SET TASK
Word for word, print each line of the listing below; pictures stay out.
(begin)
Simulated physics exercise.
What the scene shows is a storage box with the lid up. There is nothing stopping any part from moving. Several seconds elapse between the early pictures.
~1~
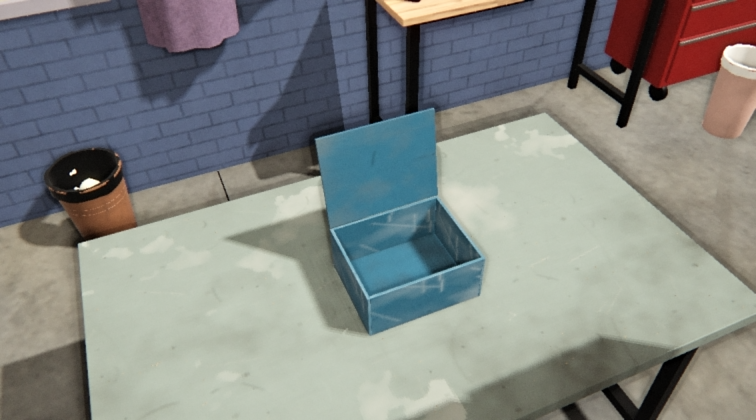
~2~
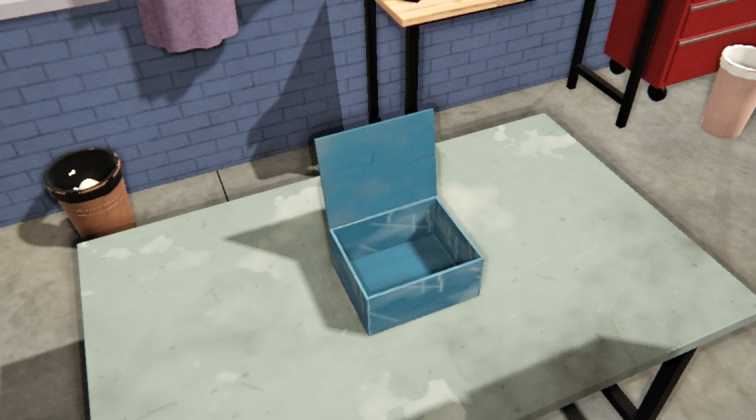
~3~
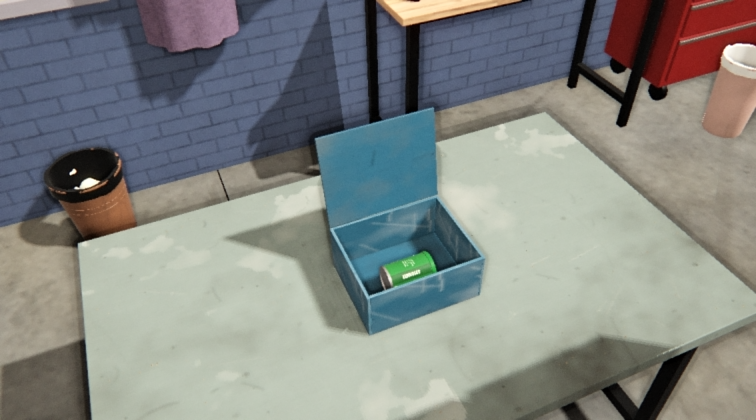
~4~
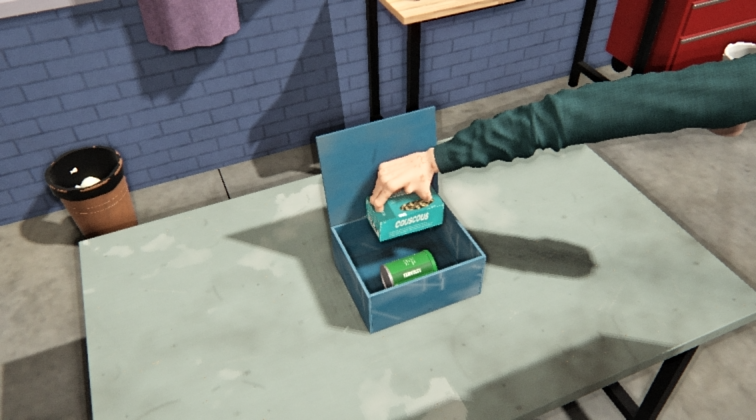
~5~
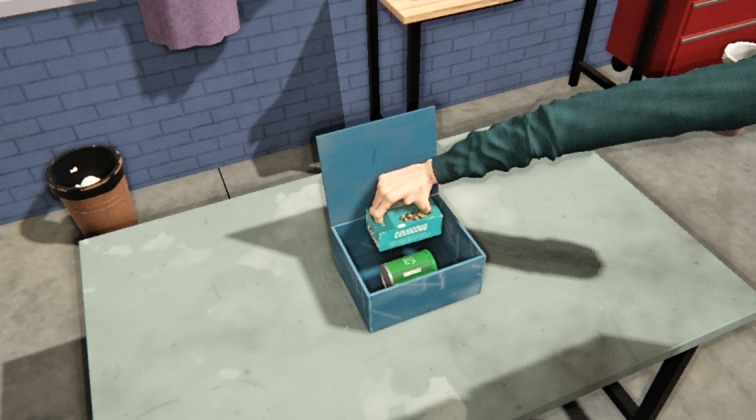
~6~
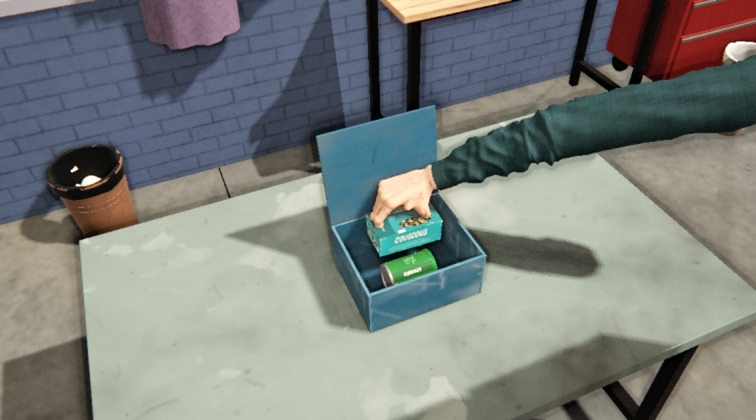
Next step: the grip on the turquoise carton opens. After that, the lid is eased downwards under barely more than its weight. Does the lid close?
Yes.
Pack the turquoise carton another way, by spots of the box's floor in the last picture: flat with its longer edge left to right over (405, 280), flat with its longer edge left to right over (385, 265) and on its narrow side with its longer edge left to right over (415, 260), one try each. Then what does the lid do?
Well, first time it goes down fine, second time it goes down fine, and third time it goes down fine.
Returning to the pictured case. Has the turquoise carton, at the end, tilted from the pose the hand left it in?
It stays as it was set.
Then, 0.90 s after the last picture, lid starting down; turquoise carton slid a little near (402, 252); green tin rolled a little.
Then, 1.60 s after the last picture, lid 57° above the rim; turquoise carton slid a little near (402, 252); green tin rolled a little.
Then, 1.90 s after the last picture, lid 23° above the rim; turquoise carton slid a little near (402, 252); green tin rolled a little.
At rest, lid shut; moved from the start, green tin and turquoise carton. Seen from the same camera at the end, turquoise carton near (402, 252).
(end)
FINAL ANSWER
Simulated physics exercise.
What the scene shows is a storage box with the lid up. There is nothing stopping any part from moving. Several seconds elapse between the early pictures.
~1~
~2~
~3~
~4~
~5~
~6~
Next step: the grip on the turquoise carton opens. After that, the lid is eased downwards under barely more than its weight. Does the lid close?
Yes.
Pack the turquoise carton another way, by spots of the box's floor in the last picture: flat with its longer edge left to right over (405, 280), flat with its longer edge left to right over (385, 265) and on its narrow side with its longer edge left to right over (415, 260), one try each. Then what does the lid do?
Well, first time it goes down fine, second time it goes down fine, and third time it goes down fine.
Returning to the pictured case. Has the turquoise carton, at the end, tilted from the pose the hand left it in?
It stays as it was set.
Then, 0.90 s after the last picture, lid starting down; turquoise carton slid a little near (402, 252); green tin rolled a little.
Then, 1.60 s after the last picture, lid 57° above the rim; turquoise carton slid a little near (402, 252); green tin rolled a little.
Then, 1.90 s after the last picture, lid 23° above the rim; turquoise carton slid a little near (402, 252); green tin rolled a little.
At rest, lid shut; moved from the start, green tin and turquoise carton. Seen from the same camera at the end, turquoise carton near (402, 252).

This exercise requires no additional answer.